§ **Recorded information**
>>>

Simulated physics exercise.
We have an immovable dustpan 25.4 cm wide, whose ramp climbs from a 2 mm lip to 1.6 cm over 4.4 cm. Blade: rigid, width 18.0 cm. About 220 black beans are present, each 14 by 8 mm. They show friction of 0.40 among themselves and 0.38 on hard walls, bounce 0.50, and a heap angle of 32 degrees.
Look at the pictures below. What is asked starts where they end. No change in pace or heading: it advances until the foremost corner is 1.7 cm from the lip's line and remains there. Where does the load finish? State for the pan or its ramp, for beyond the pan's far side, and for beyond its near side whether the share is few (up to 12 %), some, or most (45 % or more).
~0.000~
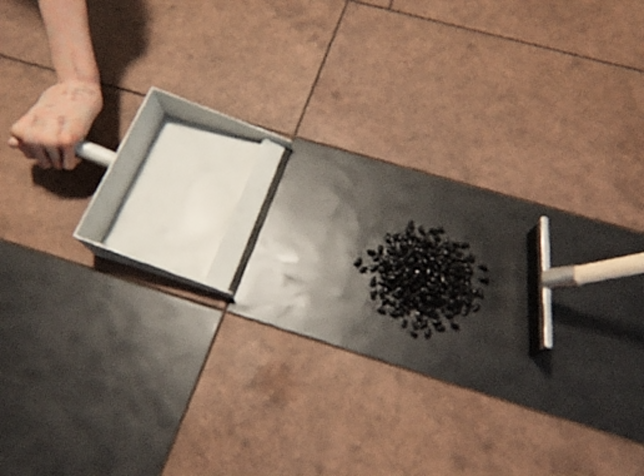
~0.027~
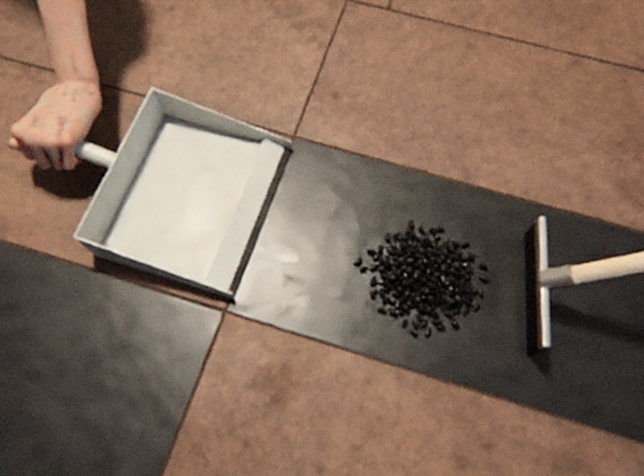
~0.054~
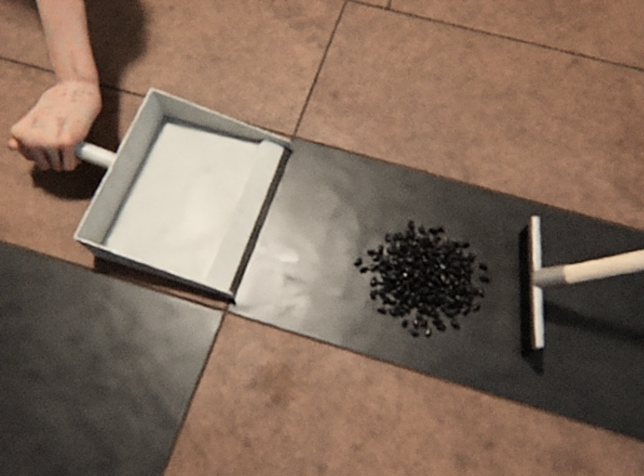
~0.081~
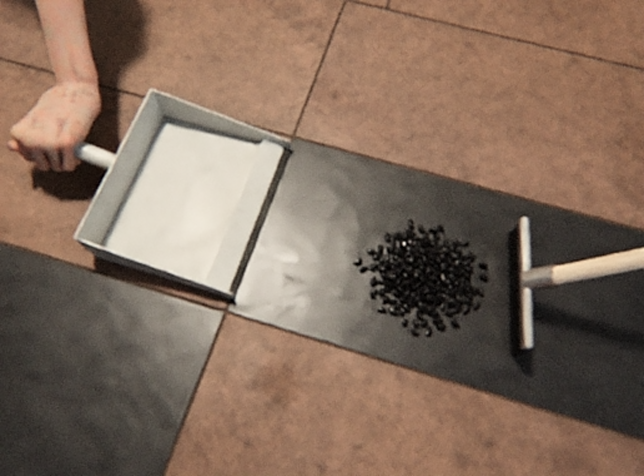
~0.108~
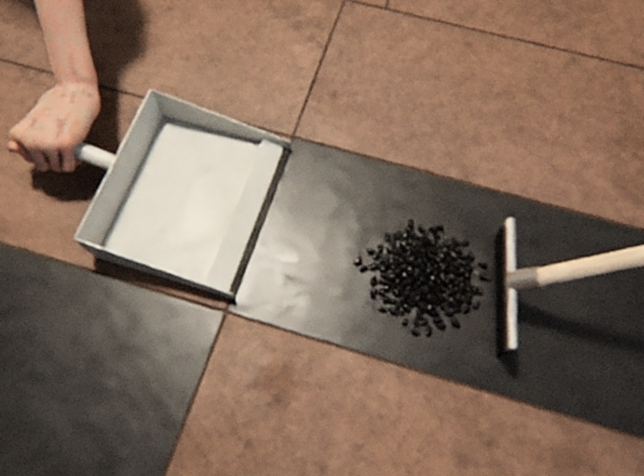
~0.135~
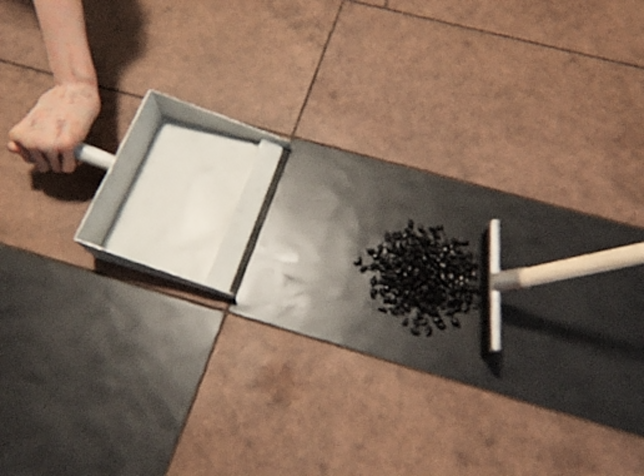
Pan: Some, far side: Few, near side: Some.
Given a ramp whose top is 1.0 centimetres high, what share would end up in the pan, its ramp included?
That change would give about 20 per cent.
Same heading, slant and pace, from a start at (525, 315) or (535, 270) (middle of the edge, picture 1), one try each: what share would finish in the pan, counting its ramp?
First try about 5 per cent, second about 20 per cent.
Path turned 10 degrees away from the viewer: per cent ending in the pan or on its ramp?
In that case some 30 per cent.
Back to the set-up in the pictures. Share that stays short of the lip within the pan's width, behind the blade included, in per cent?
It comes to some 45 percent.
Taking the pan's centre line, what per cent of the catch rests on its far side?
About 0 per cent.
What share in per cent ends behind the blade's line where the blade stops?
I'd say close to 35 per cent.
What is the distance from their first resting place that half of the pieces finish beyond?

<<<

§ **Set task**
Check each line above for "beyond" and return the ones that have it.

§ **Reply to the exercise**
Look at the pictures below. What is asked starts where they end. No change in pace or heading: it advances until the foremost corner is 1.7 cm from the lip's line and remains there. Where does the load finish? State for the pan or its ramp, for beyond the pan's far side, and for beyond its near side whether the share is few (up to 12 %), some, or most (45 % or more).
What is the distance from their first resting place that half of the pieces finish beyond?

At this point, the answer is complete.